<<<<

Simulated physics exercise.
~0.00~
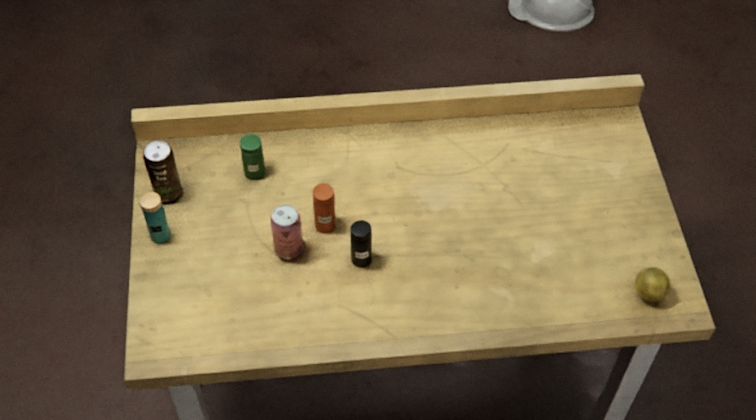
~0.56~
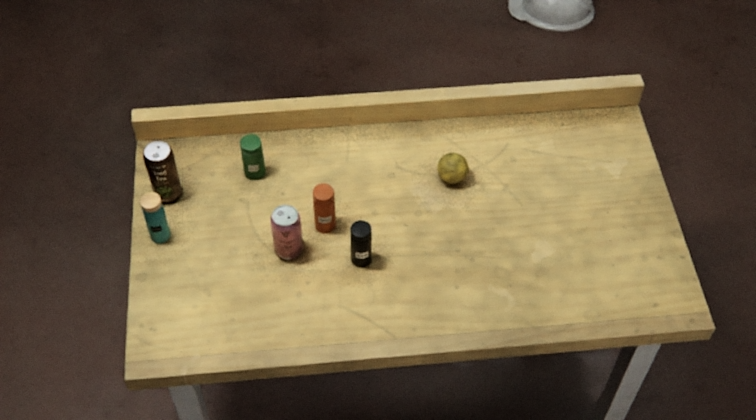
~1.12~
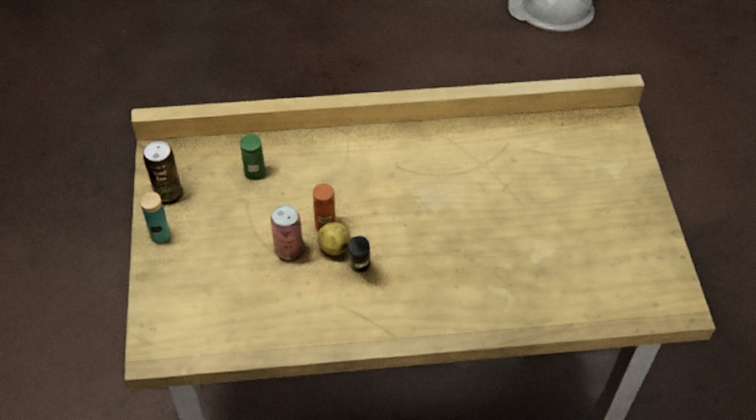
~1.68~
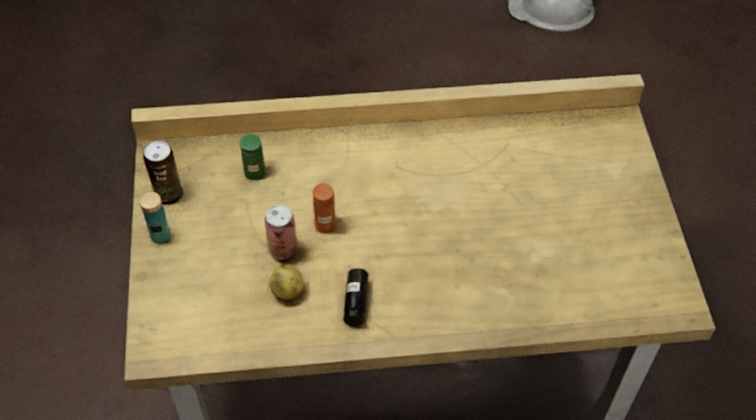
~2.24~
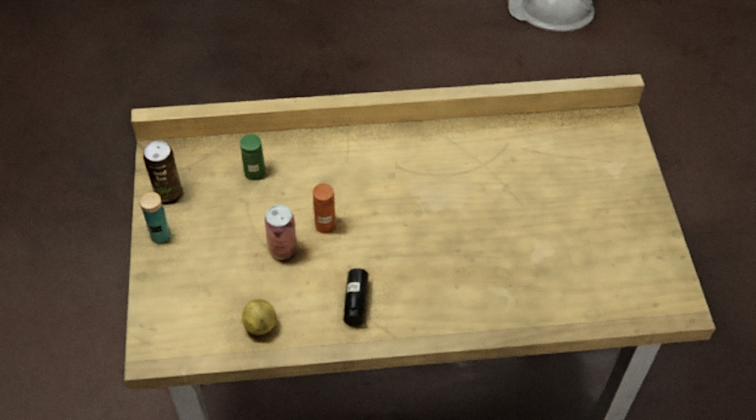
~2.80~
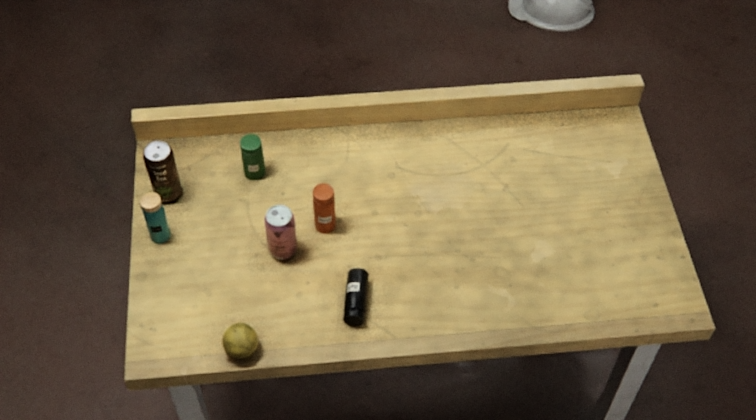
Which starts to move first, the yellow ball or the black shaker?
The yellow ball starts to move first, and the black shaker moves only later, when the ball reaches it.
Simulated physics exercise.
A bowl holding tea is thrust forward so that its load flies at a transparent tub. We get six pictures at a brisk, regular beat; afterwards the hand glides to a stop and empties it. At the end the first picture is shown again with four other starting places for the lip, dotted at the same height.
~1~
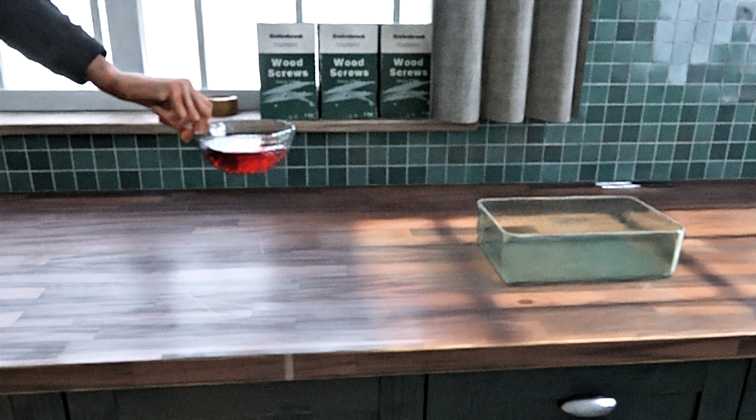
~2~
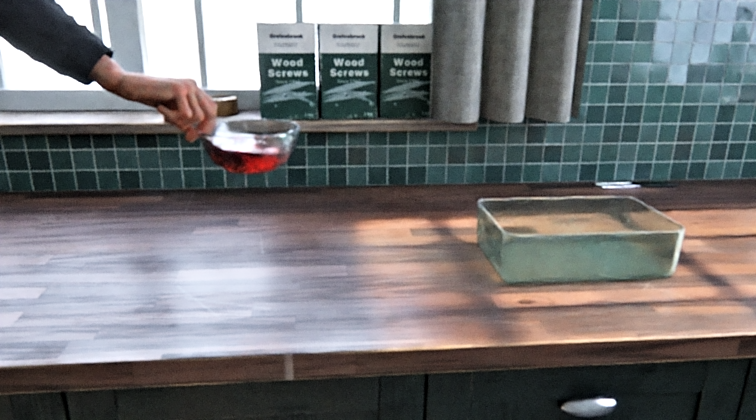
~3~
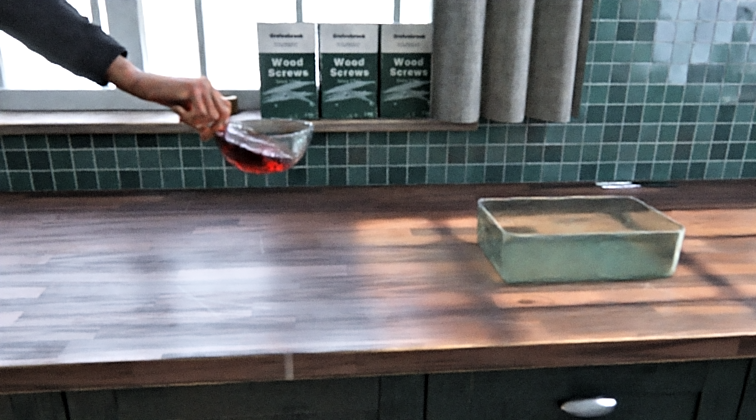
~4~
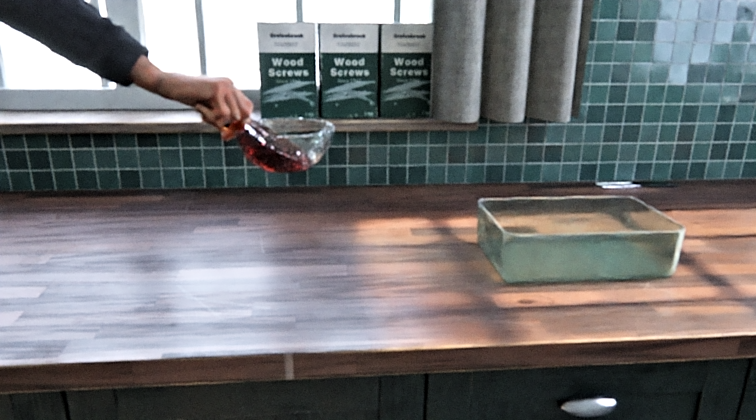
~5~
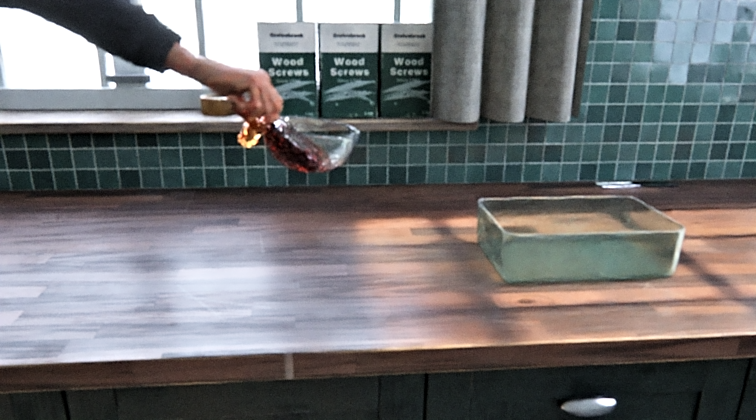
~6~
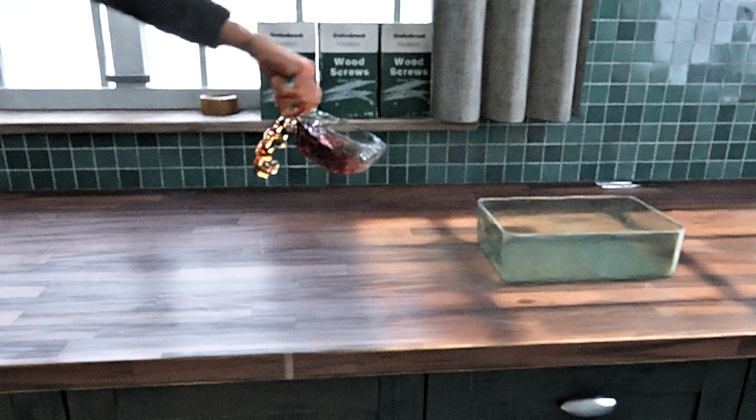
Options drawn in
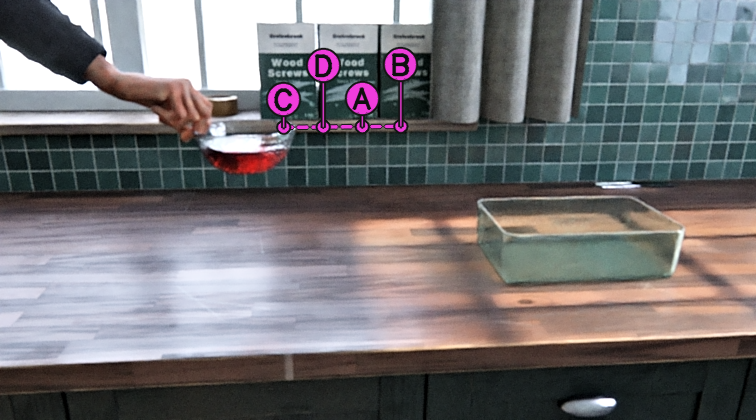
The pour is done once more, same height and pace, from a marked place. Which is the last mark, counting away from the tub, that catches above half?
Take D.
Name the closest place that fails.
The answer is C.
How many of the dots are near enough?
Three of them.
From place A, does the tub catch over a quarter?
Yes, clearly.
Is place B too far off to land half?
No, not at all.
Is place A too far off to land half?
No, that is safe.
On the marked copy, A at (362, 126); B at (400, 126); C at (283, 127); D at (323, 127).
If A is chosen, about 70 % lands in the tub, 14 % falls short and 16 % goes beside or beyond.
If B is chosen, about 77 % lands in the tub, 13 % falls short and 10 % goes beside or beyond.
If C is chosen, about 29 % lands in the tub, 67 % falls short and 4 % goes beside or beyond.
If D is chosen, about 65 % lands in the tub, 26 % falls short and 8 % goes beside or beyond.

>>>>

**YOUR TASK:** Quote exactly, and nothing besides, the lines from the one with "Options drawn in" through the end of the records above; include both ends and omit the pictures.

**THE RESULT:**
Options drawn in
The pour is done once more, same height and pace, from a marked place. Which is the last mark, counting away from the tub, that catches above half?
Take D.
Name the closest place that fails.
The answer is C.
How many of the dots are near enough?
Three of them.
From place A, does the tub catch over a quarter?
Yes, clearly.
Is place B too far off to land half?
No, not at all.
Is place A too far off to land half?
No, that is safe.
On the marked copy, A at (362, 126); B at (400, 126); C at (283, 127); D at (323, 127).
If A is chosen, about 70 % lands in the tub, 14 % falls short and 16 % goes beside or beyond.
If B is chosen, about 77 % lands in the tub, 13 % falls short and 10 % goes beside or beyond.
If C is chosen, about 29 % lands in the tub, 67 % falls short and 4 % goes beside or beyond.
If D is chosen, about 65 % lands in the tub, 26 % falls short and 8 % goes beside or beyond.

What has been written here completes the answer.